Start Extracted data

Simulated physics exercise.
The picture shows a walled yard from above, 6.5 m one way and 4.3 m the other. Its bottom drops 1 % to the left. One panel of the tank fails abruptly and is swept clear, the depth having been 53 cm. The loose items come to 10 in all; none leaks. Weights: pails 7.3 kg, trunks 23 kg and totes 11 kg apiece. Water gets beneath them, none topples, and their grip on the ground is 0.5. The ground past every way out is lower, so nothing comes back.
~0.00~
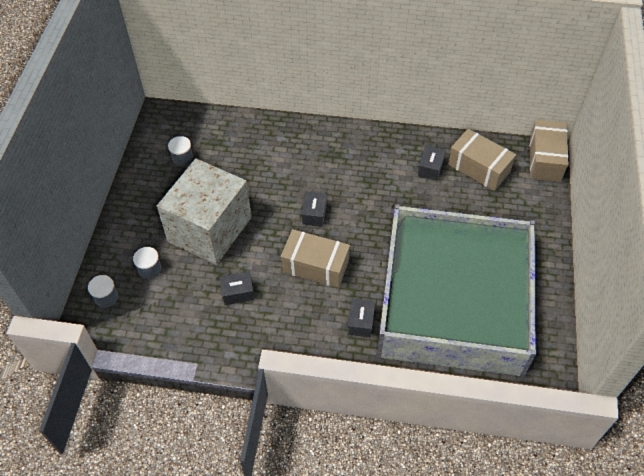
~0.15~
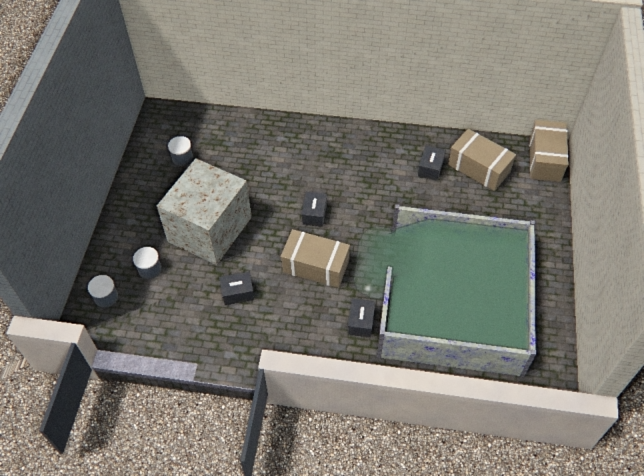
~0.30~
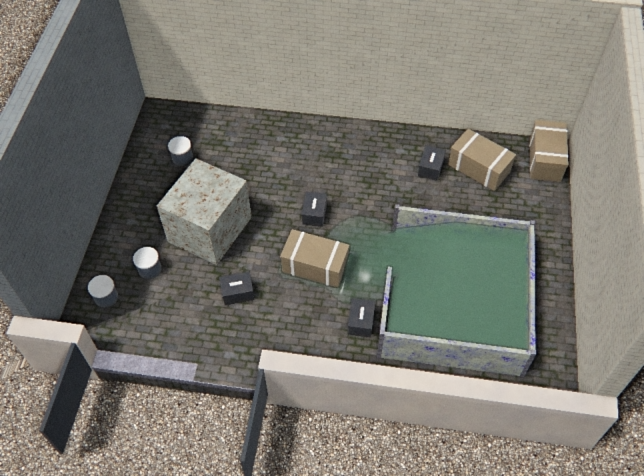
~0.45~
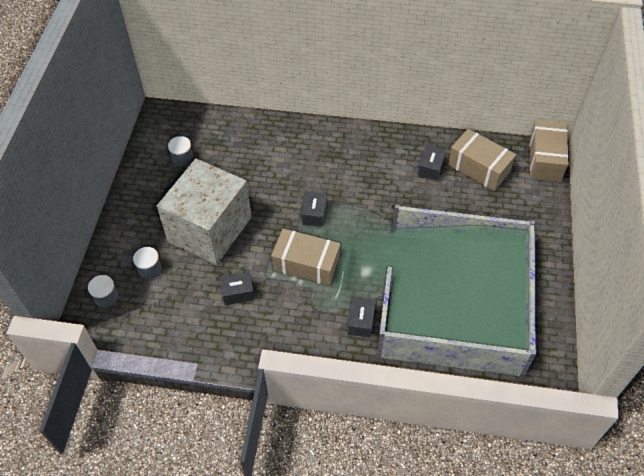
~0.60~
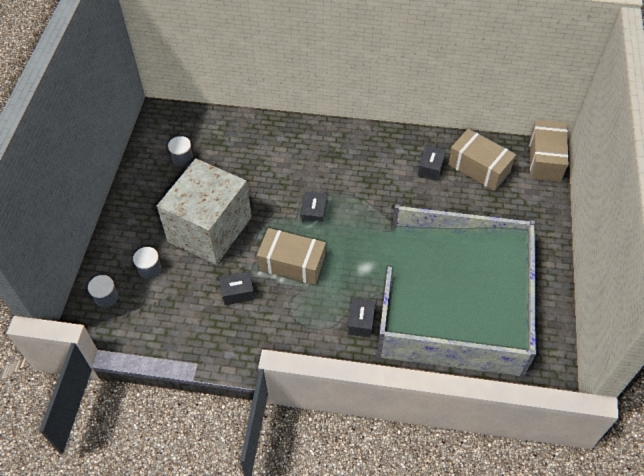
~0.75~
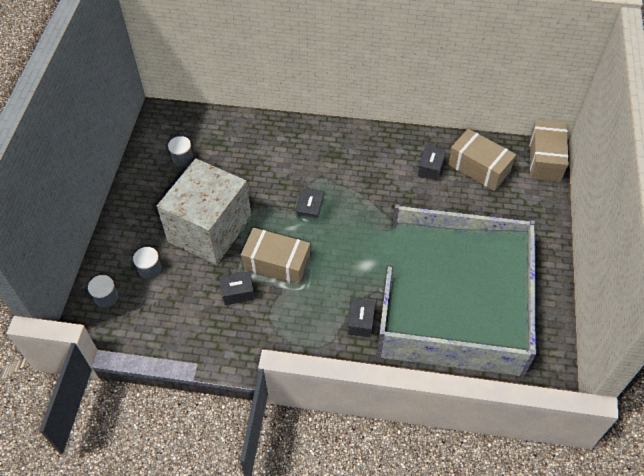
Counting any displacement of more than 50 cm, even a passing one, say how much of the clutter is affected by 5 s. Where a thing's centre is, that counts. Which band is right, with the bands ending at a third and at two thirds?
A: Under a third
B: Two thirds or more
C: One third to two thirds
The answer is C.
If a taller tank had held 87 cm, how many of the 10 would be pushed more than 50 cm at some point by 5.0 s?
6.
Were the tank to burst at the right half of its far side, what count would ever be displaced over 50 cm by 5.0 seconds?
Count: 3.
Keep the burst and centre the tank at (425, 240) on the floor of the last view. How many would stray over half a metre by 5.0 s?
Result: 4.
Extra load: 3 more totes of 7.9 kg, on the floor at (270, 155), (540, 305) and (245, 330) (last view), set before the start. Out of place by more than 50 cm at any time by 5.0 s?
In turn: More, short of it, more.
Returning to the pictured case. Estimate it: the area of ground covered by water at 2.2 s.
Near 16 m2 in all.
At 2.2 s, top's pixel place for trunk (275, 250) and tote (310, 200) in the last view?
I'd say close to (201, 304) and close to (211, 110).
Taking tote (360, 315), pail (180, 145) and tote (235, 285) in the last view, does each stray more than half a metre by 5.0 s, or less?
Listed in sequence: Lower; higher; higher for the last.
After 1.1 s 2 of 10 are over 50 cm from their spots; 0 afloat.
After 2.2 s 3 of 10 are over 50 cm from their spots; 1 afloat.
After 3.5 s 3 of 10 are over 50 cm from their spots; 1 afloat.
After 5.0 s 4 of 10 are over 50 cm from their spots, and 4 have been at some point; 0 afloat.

End Extracted data
Start Extracted data

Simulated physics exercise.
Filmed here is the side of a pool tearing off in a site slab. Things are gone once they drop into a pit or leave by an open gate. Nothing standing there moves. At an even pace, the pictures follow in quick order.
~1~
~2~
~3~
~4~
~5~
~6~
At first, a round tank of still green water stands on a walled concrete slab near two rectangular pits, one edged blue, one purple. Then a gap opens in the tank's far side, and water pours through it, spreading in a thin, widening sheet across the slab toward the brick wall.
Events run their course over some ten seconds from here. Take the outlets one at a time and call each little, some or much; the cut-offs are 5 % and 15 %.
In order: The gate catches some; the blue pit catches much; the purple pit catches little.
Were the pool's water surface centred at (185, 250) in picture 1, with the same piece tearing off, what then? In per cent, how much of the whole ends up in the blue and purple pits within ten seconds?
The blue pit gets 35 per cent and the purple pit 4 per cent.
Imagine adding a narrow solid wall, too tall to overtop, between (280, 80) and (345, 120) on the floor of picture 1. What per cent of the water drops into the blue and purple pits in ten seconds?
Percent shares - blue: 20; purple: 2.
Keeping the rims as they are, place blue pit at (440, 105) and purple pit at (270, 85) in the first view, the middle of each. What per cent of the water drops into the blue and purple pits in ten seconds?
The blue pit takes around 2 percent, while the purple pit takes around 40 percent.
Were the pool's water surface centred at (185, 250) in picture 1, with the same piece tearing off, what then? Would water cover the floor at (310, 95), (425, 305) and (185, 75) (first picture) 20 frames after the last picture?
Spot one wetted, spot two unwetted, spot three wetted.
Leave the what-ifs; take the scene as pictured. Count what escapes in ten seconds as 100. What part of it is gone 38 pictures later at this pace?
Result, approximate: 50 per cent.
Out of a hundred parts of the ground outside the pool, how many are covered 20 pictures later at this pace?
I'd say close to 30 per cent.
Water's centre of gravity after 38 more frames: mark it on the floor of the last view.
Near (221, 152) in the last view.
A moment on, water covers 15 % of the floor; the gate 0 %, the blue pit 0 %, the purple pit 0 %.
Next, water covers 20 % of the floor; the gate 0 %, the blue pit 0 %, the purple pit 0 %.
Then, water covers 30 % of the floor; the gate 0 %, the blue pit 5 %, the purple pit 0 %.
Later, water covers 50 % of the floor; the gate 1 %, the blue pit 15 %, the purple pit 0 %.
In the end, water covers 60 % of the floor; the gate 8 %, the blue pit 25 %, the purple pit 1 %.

End Extracted data
Start Extracted data

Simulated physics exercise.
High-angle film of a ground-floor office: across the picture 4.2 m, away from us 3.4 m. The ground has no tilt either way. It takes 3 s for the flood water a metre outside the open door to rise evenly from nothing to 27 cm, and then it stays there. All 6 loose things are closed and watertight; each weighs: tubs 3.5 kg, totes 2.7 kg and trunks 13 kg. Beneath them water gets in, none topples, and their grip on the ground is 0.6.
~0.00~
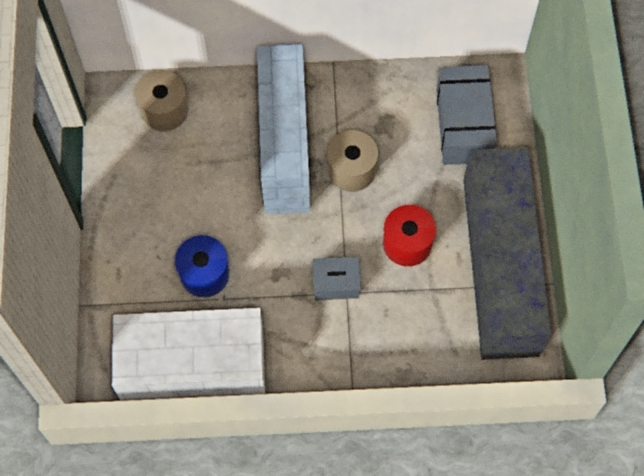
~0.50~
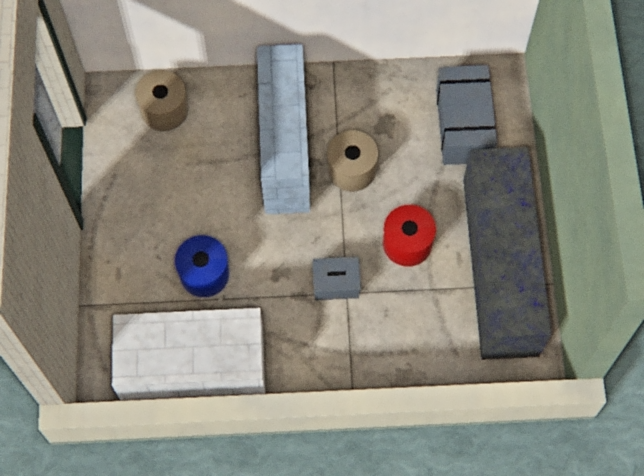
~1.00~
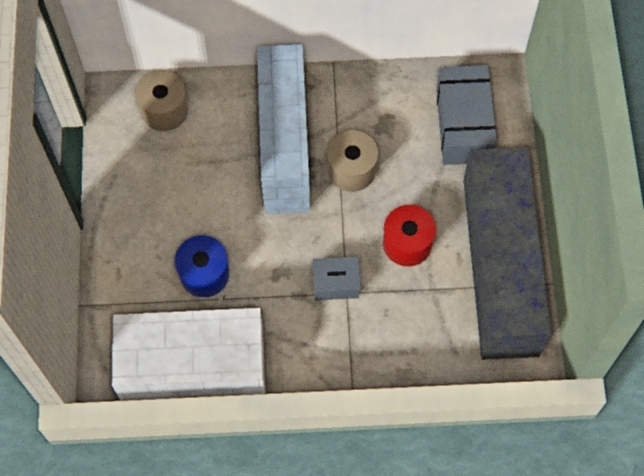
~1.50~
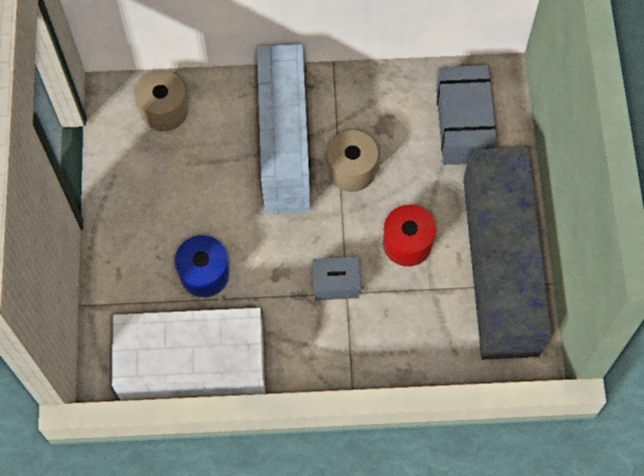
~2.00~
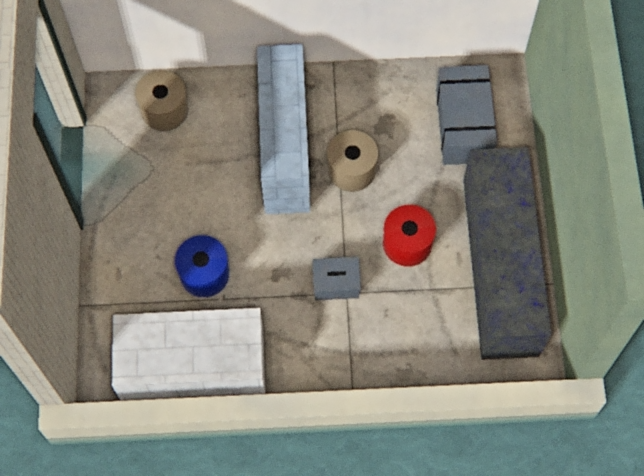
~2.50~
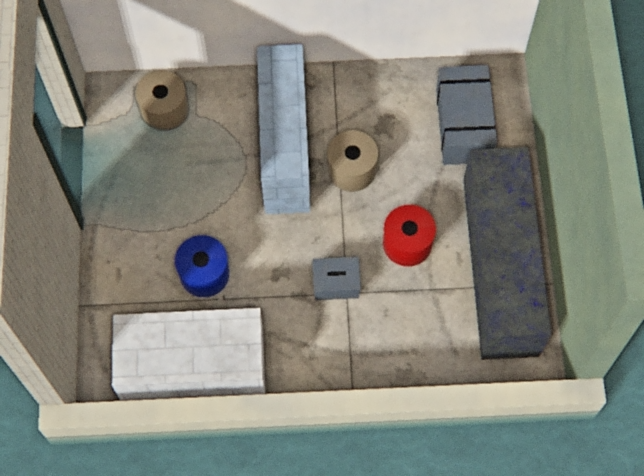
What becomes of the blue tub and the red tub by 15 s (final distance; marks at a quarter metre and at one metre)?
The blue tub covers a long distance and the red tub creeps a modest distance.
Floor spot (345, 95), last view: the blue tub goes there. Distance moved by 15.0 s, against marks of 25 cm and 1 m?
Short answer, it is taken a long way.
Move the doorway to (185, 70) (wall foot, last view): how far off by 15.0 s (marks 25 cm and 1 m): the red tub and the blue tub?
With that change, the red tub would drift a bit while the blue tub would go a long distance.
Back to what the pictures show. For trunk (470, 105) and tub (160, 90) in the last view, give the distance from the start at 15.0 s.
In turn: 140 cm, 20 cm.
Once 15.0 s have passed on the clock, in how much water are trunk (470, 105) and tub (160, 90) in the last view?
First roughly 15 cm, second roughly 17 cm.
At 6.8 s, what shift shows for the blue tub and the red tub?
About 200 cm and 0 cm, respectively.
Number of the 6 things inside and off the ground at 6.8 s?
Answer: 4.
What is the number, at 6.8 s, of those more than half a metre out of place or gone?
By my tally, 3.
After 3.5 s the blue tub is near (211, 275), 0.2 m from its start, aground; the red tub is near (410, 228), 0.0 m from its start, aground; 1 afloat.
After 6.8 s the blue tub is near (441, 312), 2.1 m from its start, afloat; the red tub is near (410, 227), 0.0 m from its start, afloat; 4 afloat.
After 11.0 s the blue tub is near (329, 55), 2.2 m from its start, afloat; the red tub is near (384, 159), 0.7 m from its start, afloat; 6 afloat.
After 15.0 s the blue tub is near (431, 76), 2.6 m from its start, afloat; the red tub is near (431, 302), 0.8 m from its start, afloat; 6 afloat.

End Extracted data

### The request:
Above are the records; copy every line in them that holds the word "trunks".

### Task solution:
The picture shows a walled yard from above, 6.5 m one way and 4.3 m the other. Its bottom drops 1 % to the left. One panel of the tank fails abruptly and is swept clear, the depth having been 53 cm. The loose items come to 10 in all; none leaks. Weights: pails 7.3 kg, trunks 23 kg and totes 11 kg apiece. Water gets beneath them, none topples, and their grip on the ground is 0.5. The ground past every way out is lower, so nothing comes back.
High-angle film of a ground-floor office: across the picture 4.2 m, away from us 3.4 m. The ground has no tilt either way. It takes 3 s for the flood water a metre outside the open door to rise evenly from nothing to 27 cm, and then it stays there. All 6 loose things are closed and watertight; each weighs: tubs 3.5 kg, totes 2.7 kg and trunks 13 kg. Beneath them water gets in, none topples, and their grip on the ground is 0.6.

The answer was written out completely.